» **Challenge**
Look through the data below. Pick out the lines holding the string "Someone".

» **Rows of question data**
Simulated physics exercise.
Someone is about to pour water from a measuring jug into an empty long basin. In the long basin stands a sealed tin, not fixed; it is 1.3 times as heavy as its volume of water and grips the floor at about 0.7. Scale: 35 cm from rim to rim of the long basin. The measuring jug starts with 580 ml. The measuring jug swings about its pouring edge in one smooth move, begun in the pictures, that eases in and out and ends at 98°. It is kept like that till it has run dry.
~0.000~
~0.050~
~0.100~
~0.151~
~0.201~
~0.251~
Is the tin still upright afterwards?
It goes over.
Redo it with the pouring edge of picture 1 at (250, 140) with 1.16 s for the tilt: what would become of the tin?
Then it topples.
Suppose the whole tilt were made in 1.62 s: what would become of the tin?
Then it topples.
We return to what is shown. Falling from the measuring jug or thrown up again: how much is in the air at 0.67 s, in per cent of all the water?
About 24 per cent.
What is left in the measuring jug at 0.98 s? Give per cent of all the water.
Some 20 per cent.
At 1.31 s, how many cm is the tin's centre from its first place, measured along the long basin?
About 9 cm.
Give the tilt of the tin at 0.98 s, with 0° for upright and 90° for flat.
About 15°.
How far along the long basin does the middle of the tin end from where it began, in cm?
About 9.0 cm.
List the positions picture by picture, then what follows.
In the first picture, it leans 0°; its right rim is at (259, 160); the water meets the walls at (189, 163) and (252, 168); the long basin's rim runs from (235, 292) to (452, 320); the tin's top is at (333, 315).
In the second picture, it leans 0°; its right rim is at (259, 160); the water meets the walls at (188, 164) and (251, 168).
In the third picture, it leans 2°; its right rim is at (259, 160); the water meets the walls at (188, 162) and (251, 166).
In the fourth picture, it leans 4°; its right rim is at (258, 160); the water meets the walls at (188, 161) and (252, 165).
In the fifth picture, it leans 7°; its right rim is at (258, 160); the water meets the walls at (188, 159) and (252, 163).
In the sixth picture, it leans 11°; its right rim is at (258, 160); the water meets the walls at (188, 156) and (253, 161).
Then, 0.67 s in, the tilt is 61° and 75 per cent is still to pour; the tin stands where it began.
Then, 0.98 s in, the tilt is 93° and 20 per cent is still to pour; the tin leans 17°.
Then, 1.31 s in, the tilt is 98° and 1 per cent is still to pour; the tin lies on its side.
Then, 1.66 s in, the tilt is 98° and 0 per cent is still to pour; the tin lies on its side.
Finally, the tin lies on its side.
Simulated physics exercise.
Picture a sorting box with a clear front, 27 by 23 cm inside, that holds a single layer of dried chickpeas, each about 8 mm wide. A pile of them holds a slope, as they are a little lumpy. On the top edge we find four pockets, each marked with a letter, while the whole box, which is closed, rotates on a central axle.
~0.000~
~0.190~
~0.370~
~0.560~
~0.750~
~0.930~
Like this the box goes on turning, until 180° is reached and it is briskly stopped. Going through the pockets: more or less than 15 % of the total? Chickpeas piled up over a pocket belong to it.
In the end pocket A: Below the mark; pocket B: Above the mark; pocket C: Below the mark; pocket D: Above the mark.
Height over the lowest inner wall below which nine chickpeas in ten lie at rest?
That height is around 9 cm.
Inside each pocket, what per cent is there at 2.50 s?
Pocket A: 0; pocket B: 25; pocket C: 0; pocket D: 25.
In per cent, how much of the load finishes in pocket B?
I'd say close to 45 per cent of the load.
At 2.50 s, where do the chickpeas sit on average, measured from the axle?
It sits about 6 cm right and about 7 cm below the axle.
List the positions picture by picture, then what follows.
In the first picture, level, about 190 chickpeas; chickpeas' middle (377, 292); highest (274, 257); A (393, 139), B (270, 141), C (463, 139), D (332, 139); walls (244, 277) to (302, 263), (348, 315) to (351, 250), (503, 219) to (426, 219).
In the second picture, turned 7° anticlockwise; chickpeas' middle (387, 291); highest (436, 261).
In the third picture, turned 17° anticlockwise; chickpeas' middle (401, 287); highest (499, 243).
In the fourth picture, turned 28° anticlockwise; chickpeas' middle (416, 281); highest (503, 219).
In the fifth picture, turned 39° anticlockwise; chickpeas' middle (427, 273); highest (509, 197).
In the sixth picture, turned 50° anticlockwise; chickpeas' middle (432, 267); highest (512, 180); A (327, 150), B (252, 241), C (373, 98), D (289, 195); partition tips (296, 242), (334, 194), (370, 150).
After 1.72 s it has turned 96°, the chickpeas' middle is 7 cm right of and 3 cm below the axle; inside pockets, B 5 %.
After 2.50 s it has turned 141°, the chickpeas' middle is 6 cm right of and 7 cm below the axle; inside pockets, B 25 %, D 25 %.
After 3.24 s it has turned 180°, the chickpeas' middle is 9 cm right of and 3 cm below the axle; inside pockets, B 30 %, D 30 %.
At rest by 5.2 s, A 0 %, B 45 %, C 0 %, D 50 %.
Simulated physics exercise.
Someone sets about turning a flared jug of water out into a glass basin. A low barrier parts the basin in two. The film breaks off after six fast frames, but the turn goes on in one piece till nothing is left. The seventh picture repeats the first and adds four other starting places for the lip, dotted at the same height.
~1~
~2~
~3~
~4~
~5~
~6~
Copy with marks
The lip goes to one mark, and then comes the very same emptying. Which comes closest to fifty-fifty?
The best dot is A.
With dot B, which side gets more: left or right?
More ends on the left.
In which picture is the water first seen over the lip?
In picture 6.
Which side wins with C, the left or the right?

» **Expected output**
Someone is about to pour water from a measuring jug into an empty long basin. In the long basin stands a sealed tin, not fixed; it is 1.3 times as heavy as its volume of water and grips the floor at about 0.7. Scale: 35 cm from rim to rim of the long basin. The measuring jug starts with 580 ml. The measuring jug swings about its pouring edge in one smooth move, begun in the pictures, that eases in and out and ends at 98°. It is kept like that till it has run dry.
Someone sets about turning a flared jug of water out into a glass basin. A low barrier parts the basin in two. The film breaks off after six fast frames, but the turn goes on in one piece till nothing is left. The seventh picture repeats the first and adds four other starting places for the lip, dotted at the same height.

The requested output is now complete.